**The task:** Scan the data below for the string "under". Show every line where it turns up.

[START OF Supplied material]

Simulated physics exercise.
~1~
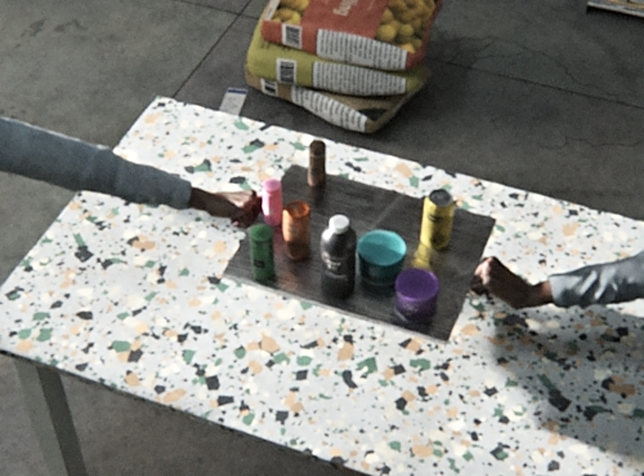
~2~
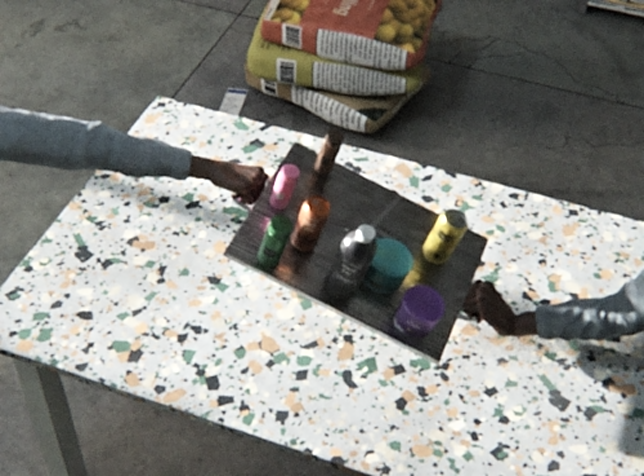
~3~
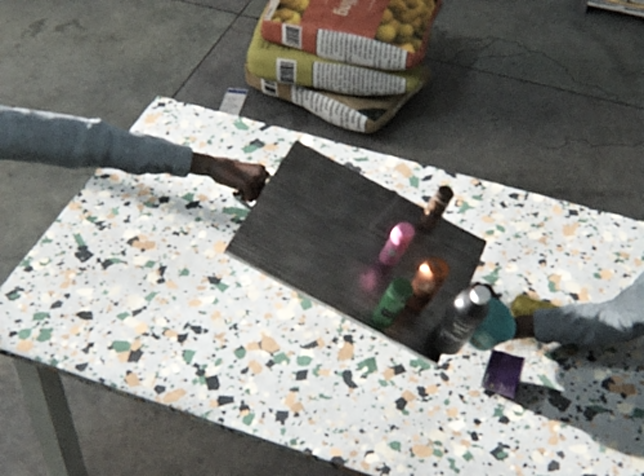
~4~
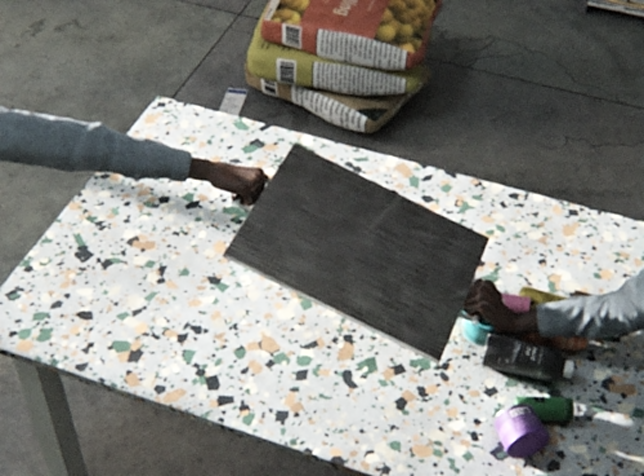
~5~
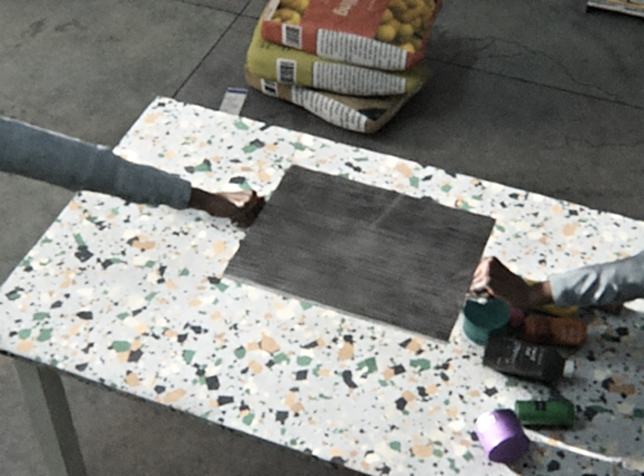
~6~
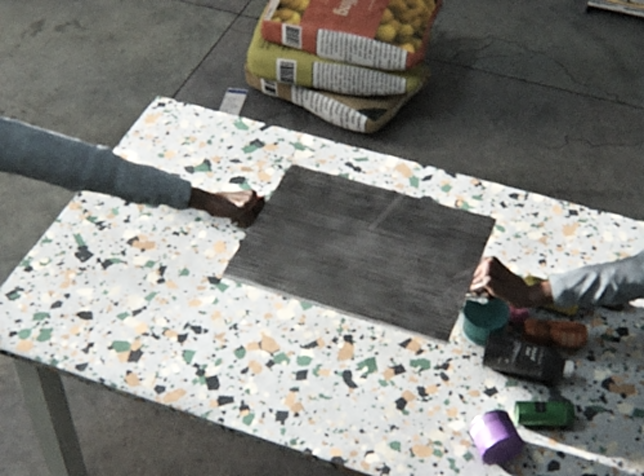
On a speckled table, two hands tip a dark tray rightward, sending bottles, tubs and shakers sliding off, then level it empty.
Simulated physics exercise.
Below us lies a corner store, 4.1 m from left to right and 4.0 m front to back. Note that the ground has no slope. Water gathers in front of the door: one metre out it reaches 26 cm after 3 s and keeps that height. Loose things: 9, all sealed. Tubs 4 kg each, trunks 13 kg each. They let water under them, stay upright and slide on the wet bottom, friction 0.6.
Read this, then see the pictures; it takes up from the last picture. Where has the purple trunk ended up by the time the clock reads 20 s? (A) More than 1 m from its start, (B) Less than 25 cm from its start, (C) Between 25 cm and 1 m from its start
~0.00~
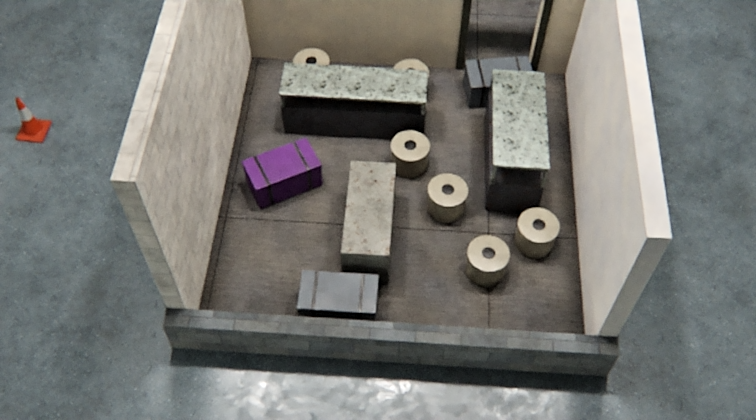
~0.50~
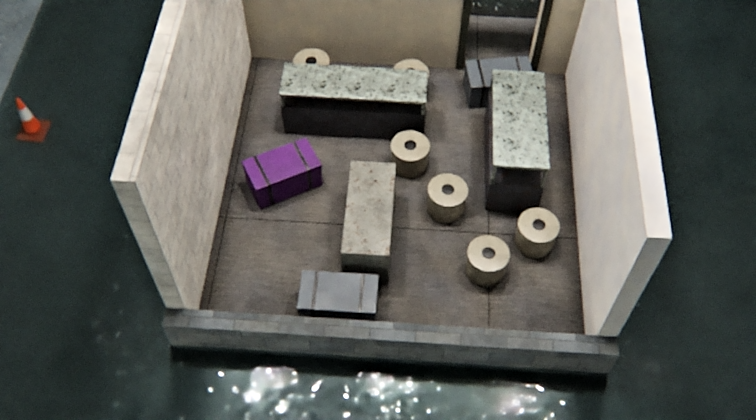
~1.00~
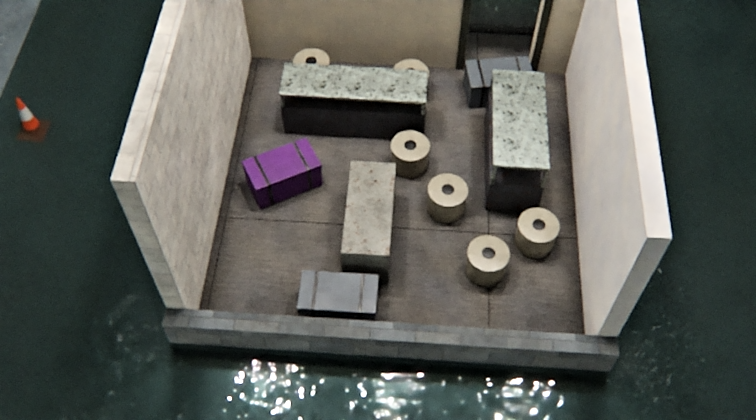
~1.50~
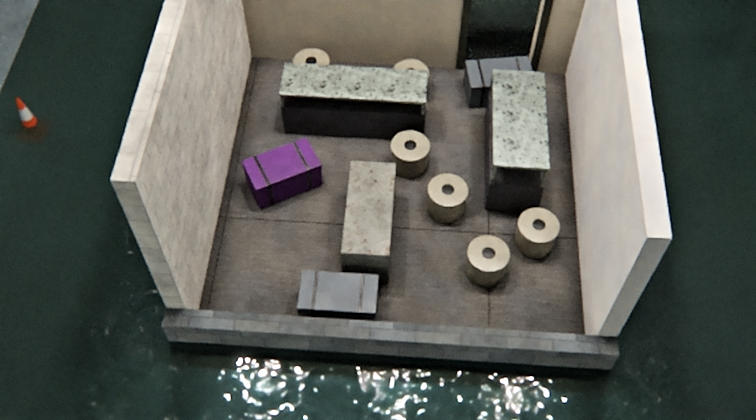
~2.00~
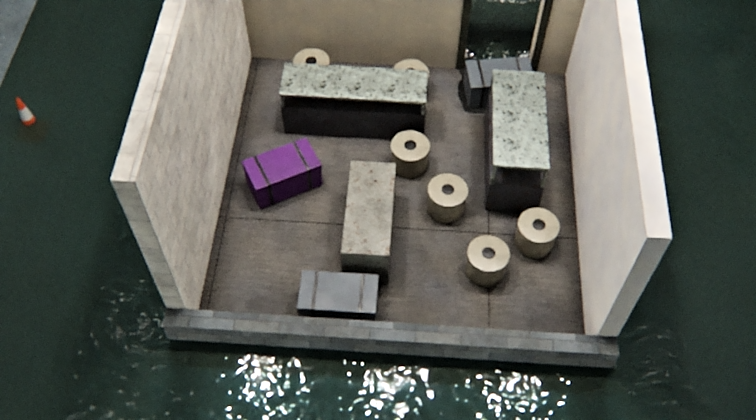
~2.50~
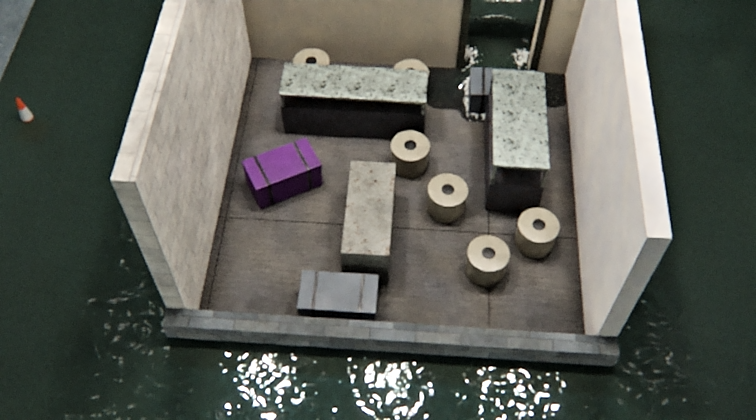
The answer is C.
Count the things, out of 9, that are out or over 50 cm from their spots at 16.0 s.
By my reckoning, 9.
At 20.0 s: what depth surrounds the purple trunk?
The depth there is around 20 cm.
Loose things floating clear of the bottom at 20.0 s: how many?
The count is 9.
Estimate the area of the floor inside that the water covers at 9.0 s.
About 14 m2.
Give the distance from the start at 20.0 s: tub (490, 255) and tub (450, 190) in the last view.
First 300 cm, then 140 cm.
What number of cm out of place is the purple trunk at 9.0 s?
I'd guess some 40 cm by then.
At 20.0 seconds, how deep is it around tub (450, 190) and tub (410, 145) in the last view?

[END OF Supplied material]
[START OF Supplied material]

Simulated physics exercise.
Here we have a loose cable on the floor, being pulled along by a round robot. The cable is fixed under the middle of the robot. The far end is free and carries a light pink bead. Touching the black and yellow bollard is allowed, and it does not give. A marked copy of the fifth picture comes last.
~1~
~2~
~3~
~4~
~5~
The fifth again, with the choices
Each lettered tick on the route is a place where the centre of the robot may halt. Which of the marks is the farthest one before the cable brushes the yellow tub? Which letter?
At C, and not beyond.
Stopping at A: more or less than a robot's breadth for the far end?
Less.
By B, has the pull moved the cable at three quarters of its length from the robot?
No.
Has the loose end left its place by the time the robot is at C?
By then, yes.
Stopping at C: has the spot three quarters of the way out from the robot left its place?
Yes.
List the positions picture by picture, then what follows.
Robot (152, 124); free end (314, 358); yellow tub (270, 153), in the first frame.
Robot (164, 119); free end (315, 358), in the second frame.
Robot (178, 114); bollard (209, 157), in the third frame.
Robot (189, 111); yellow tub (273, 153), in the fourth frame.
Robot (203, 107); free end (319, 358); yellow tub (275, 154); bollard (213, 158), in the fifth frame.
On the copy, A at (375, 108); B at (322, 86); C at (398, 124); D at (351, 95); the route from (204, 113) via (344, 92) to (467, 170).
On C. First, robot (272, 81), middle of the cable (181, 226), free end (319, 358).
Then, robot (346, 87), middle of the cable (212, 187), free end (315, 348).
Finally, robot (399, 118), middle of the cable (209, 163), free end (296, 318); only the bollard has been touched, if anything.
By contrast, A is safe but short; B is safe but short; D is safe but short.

[END OF Supplied material]
[START OF Supplied material]

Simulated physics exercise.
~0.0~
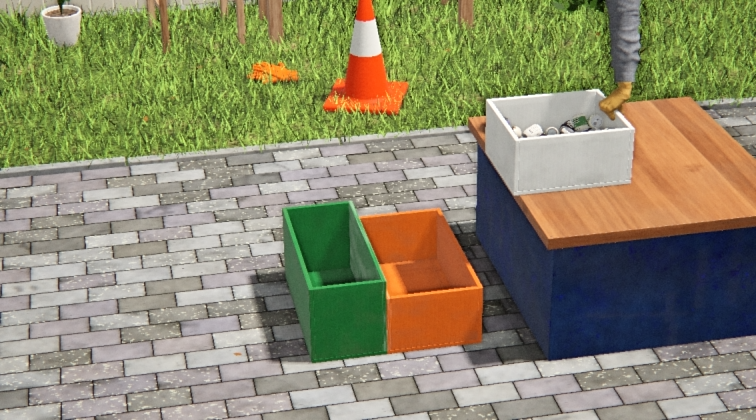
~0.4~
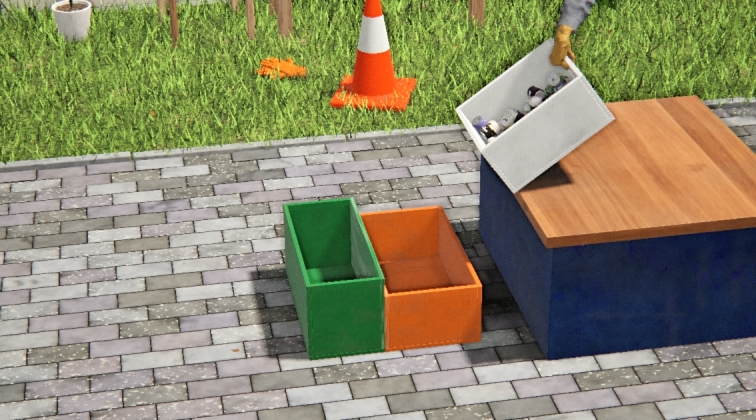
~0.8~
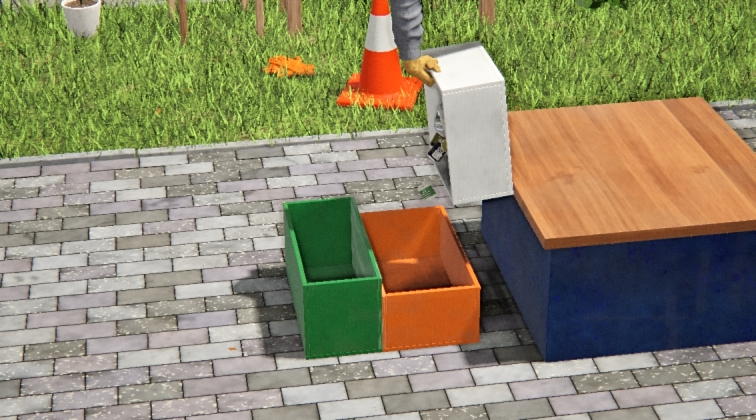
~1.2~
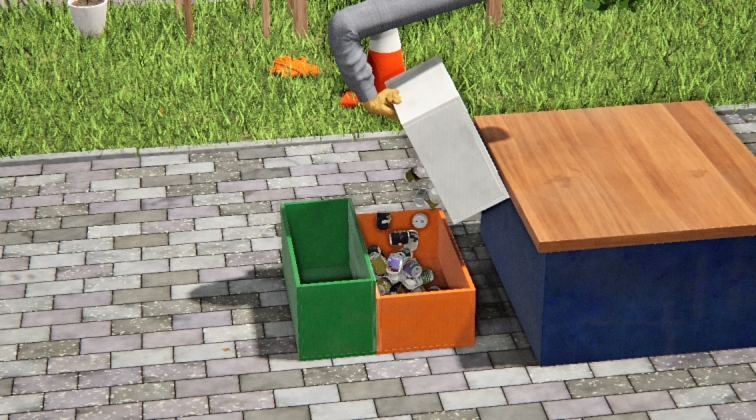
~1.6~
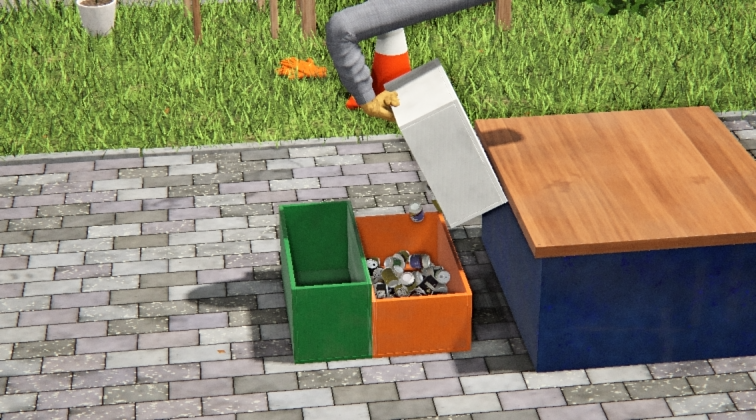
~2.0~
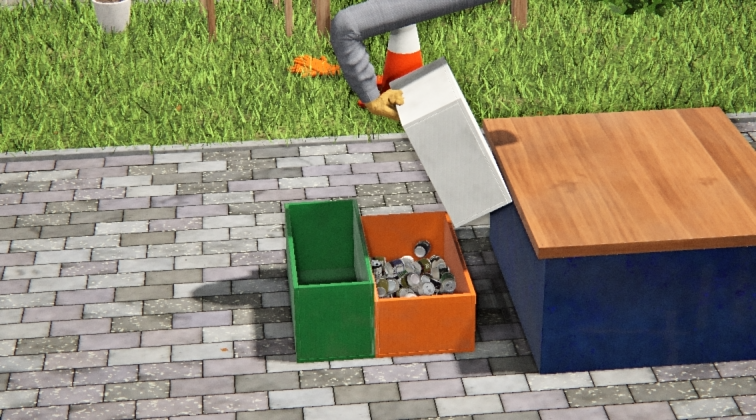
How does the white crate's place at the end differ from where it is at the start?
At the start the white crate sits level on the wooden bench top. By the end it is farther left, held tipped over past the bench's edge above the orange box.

[END OF Supplied material]

**Correct result:**
Below us lies a corner store, 4.1 m from left to right and 4.0 m front to back. Note that the ground has no slope. Water gathers in front of the door: one metre out it reaches 26 cm after 3 s and keeps that height. Loose things: 9, all sealed. Tubs 4 kg each, trunks 13 kg each. They let water under them, stay upright and slide on the wet bottom, friction 0.6.
Here we have a loose cable on the floor, being pulled along by a round robot. The cable is fixed under the middle of the robot. The far end is free and carries a light pink bead. Touching the black and yellow bollard is allowed, and it does not give. A marked copy of the fifth picture comes last.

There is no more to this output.